--- begin ---
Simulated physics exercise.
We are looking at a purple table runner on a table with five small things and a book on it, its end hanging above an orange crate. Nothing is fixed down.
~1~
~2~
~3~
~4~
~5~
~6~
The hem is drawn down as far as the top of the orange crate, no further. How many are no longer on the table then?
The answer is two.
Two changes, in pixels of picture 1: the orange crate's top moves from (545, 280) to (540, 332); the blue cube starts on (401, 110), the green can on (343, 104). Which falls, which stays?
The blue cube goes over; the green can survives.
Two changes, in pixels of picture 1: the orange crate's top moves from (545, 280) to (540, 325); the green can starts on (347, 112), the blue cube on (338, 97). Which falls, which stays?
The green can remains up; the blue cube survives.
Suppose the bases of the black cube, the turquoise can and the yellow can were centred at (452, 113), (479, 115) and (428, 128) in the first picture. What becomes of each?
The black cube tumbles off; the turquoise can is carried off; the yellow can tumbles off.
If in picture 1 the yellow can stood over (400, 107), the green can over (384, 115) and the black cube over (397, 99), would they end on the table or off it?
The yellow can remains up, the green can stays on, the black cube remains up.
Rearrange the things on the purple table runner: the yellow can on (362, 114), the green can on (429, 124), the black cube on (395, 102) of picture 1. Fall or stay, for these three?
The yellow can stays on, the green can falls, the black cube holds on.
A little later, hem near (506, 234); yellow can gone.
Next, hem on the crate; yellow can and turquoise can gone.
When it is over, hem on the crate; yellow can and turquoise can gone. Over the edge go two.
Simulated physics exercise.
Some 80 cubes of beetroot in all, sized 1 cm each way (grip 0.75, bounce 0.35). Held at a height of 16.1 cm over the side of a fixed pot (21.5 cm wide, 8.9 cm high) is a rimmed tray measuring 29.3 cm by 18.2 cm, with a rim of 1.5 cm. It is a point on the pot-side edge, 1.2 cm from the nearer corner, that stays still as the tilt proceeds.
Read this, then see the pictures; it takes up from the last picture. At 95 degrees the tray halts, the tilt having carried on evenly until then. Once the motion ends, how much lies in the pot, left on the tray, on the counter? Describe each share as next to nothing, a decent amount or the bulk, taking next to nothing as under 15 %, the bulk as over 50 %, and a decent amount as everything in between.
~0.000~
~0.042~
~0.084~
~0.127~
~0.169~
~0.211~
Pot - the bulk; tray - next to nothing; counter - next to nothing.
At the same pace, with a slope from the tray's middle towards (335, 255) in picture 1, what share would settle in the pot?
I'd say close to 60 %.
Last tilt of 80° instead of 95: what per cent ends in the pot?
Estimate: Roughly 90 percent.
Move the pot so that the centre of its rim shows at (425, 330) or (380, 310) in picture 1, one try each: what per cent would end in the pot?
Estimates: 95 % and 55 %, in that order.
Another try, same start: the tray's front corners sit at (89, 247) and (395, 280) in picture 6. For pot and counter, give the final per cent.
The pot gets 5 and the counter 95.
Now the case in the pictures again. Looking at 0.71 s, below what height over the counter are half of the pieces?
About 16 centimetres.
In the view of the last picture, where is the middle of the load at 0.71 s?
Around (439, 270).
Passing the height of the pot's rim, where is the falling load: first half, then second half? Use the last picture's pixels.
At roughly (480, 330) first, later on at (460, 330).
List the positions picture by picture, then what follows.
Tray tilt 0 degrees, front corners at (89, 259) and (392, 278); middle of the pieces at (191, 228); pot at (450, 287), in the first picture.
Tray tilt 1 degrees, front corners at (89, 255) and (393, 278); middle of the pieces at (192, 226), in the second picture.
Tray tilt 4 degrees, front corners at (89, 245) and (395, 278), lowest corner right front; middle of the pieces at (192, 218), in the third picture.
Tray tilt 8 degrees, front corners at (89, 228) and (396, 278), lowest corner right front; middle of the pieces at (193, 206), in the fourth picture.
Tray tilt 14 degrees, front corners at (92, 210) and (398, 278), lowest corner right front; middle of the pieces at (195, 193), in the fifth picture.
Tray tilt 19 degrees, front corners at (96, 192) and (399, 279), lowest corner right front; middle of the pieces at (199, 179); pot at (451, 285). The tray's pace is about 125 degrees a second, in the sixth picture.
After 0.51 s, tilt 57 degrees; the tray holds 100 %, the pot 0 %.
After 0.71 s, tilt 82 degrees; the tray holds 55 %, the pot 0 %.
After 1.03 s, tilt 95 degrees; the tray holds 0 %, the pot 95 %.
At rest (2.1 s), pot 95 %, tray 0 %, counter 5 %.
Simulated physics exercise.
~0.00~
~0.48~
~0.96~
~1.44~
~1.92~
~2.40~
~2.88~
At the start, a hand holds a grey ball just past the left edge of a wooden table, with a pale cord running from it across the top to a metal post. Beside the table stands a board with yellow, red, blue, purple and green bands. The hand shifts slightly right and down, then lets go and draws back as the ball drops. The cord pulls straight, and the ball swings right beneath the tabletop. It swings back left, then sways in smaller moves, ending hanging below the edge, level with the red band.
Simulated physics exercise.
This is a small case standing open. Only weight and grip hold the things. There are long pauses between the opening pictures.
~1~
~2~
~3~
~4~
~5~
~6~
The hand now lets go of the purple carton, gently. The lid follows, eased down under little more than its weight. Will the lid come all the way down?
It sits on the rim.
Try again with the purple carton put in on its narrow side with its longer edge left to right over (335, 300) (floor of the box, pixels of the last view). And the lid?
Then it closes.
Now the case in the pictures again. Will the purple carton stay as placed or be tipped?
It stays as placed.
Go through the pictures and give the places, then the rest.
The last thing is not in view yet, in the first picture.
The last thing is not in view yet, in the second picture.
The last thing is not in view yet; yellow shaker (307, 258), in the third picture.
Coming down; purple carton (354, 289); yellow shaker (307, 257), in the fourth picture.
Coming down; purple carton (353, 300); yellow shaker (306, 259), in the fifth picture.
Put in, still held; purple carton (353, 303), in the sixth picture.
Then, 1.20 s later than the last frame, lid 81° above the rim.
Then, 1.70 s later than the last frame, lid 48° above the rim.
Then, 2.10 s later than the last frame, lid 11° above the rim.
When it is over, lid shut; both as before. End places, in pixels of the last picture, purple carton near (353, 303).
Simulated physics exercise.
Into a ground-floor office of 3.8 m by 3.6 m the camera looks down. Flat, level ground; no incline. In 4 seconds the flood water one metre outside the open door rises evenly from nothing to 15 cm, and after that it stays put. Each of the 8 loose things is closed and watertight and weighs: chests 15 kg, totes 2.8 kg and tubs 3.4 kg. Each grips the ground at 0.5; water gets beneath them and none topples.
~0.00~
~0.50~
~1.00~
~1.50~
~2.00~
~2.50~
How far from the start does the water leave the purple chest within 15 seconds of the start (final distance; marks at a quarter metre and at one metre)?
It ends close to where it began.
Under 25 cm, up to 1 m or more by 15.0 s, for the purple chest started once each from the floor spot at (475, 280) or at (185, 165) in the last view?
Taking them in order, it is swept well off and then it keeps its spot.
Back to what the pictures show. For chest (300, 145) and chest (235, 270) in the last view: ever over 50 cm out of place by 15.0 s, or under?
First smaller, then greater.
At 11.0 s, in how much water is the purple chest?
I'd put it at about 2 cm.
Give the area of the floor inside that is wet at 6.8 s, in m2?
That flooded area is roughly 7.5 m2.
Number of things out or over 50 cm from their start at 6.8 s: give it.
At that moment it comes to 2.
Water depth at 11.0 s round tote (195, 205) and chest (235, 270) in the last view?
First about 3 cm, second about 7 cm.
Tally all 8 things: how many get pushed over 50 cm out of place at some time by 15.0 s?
--- end ---
WRITTEN INSTRUCTION:
Go through the listing above and list every line that has the word "between".

RESULT:
Read this, then see the pictures; it takes up from the last picture. At 95 degrees the tray halts, the tilt having carried on evenly until then. Once the motion ends, how much lies in the pot, left on the tray, on the counter? Describe each share as next to nothing, a decent amount or the bulk, taking next to nothing as under 15 %, the bulk as over 50 %, and a decent amount as everything in between.
This is a small case standing open. Only weight and grip hold the things. There are long pauses between the opening pictures.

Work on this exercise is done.